§ **Set problem**: Each line below must be set down exactly; omit any image you find.

§ **Record excerpts**:
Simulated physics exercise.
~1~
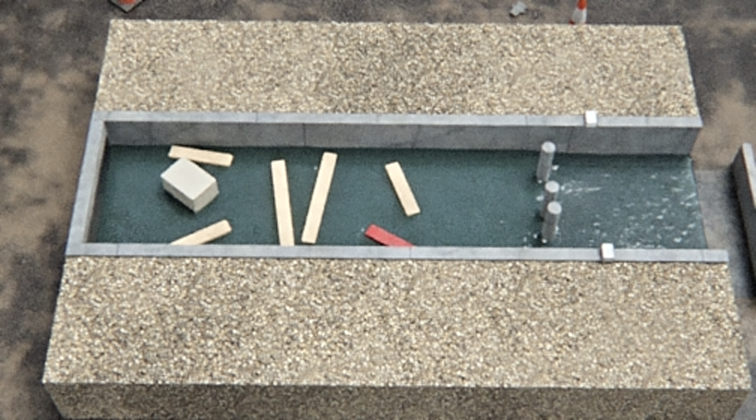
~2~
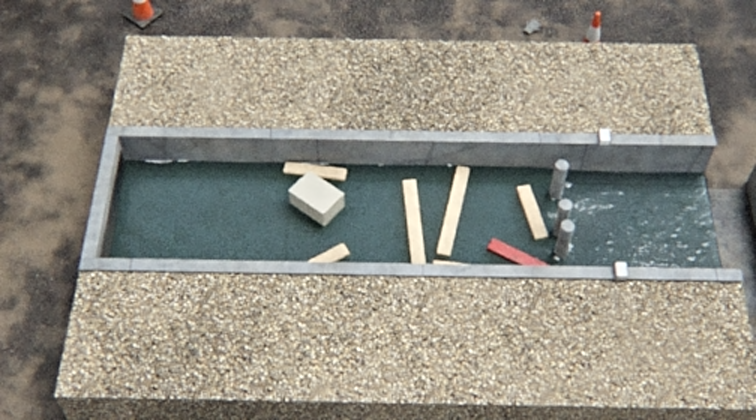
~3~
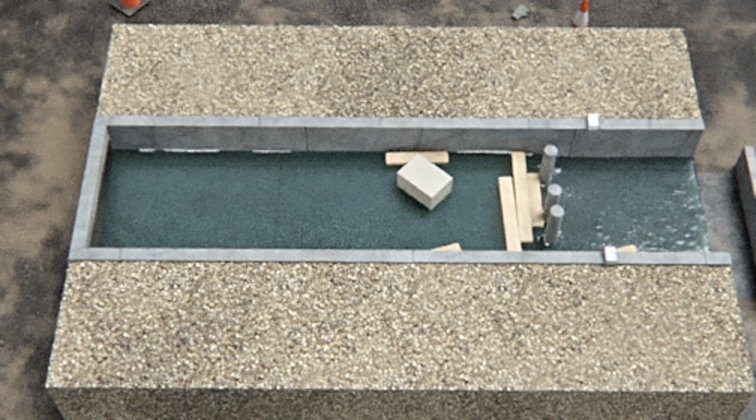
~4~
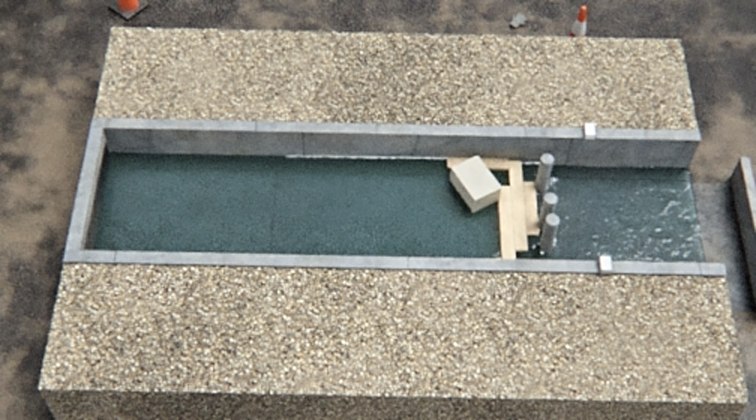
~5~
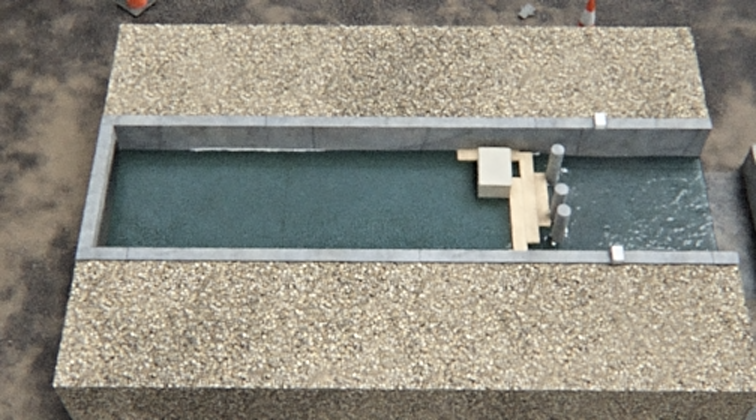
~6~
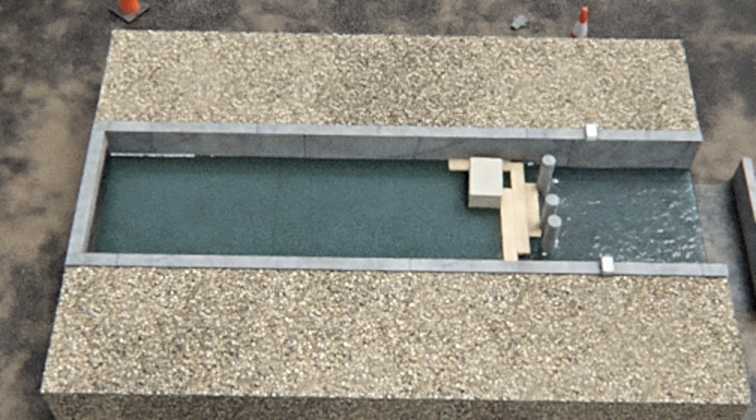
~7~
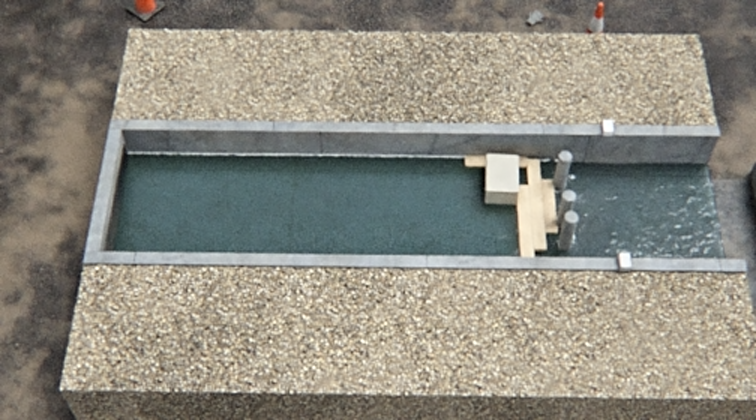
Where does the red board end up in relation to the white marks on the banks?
It ends up beyond the white marks, carried past the posts and out of sight to the right while the pale block and several light pieces stay held behind.
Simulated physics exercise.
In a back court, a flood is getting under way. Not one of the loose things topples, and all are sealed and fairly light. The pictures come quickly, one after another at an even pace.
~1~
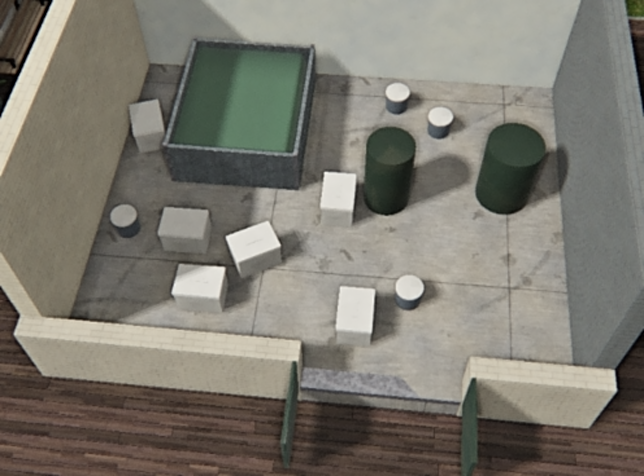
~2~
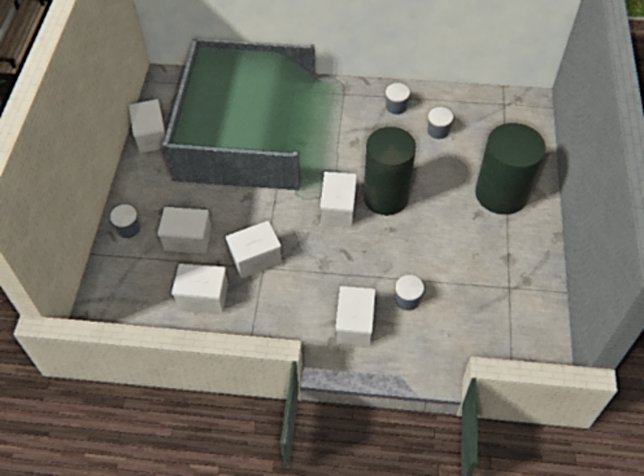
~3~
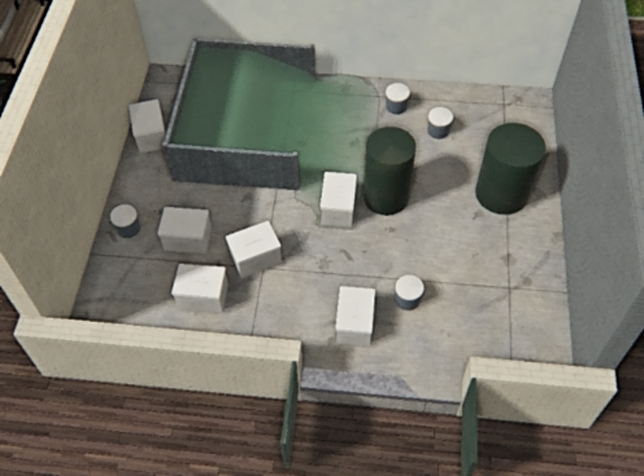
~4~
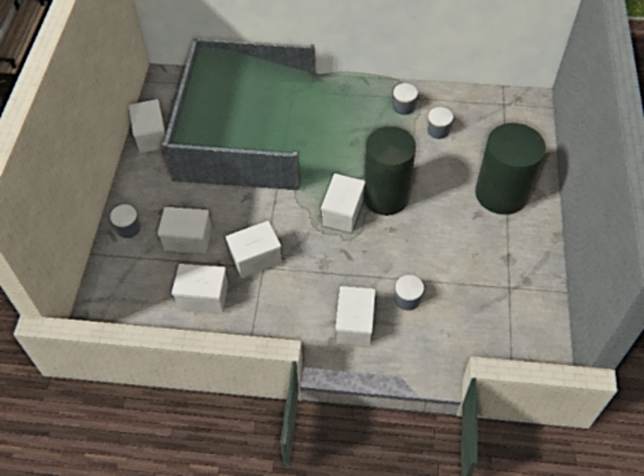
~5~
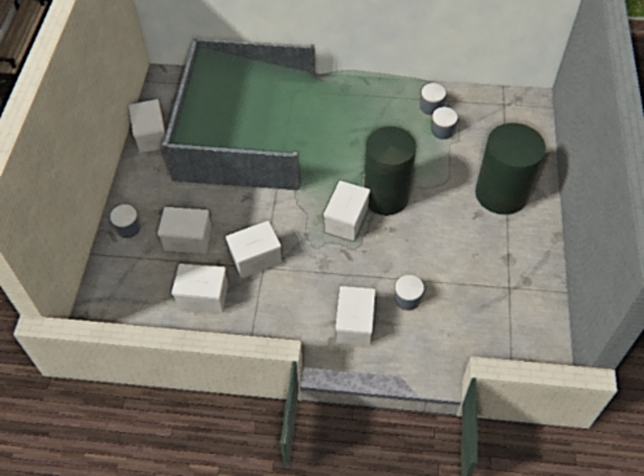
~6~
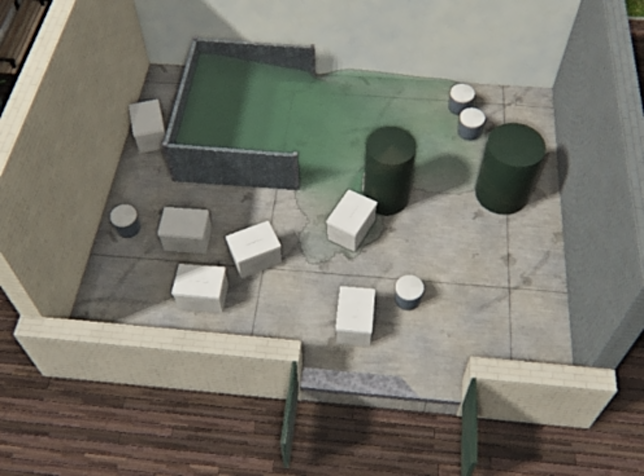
Green water spreads from the open-sided tank and shifts two pails and a white block rightward.
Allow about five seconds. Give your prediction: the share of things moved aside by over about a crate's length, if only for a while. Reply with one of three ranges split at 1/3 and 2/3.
1/3 to 2/3.
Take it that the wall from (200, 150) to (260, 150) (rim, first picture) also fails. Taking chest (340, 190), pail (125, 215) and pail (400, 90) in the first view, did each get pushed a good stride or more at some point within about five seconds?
In turn: Stayed within it, moved that far, stayed within it.
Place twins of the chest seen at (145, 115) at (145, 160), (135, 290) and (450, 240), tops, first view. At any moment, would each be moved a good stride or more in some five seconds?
In sequence: Doesn't go far, doesn't go far, pushed clear.
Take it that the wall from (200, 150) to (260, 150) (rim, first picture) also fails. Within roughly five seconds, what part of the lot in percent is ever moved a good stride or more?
Estimate: Roughly 70 per cent.
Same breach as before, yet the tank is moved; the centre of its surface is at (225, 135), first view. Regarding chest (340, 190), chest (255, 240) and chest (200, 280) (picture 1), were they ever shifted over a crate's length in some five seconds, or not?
Far enough, Not far, Not far.
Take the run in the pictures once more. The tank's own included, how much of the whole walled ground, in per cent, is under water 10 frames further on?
Something close to 65 per cent.
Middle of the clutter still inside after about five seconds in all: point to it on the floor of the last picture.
(273, 222).
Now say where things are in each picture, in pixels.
The first picture shows a pail at (398, 92), on the bottom; a pail at (441, 116), on the bottom; 0 of 10 have shifted.
The second picture shows a pail at (398, 92) rests on the ground; a pail at (441, 116) rests on the ground; 0 of 10 have shifted.
The third picture shows a pail at (398, 92), on the bottom; a pail at (441, 116) rests on the ground; 0 of 10 have shifted.
The fourth picture shows a pail at (406, 92), on the bottom, close to its start; a pail at (441, 116) rests on the ground; 2 of 10 have shifted.
The fifth picture shows a pail at (434, 92), on the bottom, a stride from its start; a pail at (445, 116) rests on the ground, close to its start; 3 of 10 have shifted.
The sixth picture shows a pail at (463, 92) rests on the ground, a stride from its start; a pail at (473, 117) rests on the ground, a stride from its start; 3 of 10 have shifted.
A moment on, 3 of 10 are well off their spots; 0 afloat.
Next, 5 of 10 are well off their spots; 3 afloat.
Later, 5 of 10 are well off their spots; 2 afloat.
In the end, 5 of 10 are well off their spots, and 5 have been at some point; 2 afloat.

§ **Correct response**:
Simulated physics exercise.
~1~
~2~
~3~
~4~
~5~
~6~
~7~
Where does the red board end up in relation to the white marks on the banks?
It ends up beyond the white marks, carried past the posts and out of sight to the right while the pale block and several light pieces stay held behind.
Simulated physics exercise.
In a back court, a flood is getting under way. Not one of the loose things topples, and all are sealed and fairly light. The pictures come quickly, one after another at an even pace.
~1~
~2~
~3~
~4~
~5~
~6~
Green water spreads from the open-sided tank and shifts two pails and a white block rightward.
Allow about five seconds. Give your prediction: the share of things moved aside by over about a crate's length, if only for a while. Reply with one of three ranges split at 1/3 and 2/3.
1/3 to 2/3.
Take it that the wall from (200, 150) to (260, 150) (rim, first picture) also fails. Taking chest (340, 190), pail (125, 215) and pail (400, 90) in the first view, did each get pushed a good stride or more at some point within about five seconds?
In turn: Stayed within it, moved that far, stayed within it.
Place twins of the chest seen at (145, 115) at (145, 160), (135, 290) and (450, 240), tops, first view. At any moment, would each be moved a good stride or more in some five seconds?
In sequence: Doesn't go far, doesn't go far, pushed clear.
Take it that the wall from (200, 150) to (260, 150) (rim, first picture) also fails. Within roughly five seconds, what part of the lot in percent is ever moved a good stride or more?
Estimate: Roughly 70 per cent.
Same breach as before, yet the tank is moved; the centre of its surface is at (225, 135), first view. Regarding chest (340, 190), chest (255, 240) and chest (200, 280) (picture 1), were they ever shifted over a crate's length in some five seconds, or not?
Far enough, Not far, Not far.
Take the run in the pictures once more. The tank's own included, how much of the whole walled ground, in per cent, is under water 10 frames further on?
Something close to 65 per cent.
Middle of the clutter still inside after about five seconds in all: point to it on the floor of the last picture.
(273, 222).
Now say where things are in each picture, in pixels.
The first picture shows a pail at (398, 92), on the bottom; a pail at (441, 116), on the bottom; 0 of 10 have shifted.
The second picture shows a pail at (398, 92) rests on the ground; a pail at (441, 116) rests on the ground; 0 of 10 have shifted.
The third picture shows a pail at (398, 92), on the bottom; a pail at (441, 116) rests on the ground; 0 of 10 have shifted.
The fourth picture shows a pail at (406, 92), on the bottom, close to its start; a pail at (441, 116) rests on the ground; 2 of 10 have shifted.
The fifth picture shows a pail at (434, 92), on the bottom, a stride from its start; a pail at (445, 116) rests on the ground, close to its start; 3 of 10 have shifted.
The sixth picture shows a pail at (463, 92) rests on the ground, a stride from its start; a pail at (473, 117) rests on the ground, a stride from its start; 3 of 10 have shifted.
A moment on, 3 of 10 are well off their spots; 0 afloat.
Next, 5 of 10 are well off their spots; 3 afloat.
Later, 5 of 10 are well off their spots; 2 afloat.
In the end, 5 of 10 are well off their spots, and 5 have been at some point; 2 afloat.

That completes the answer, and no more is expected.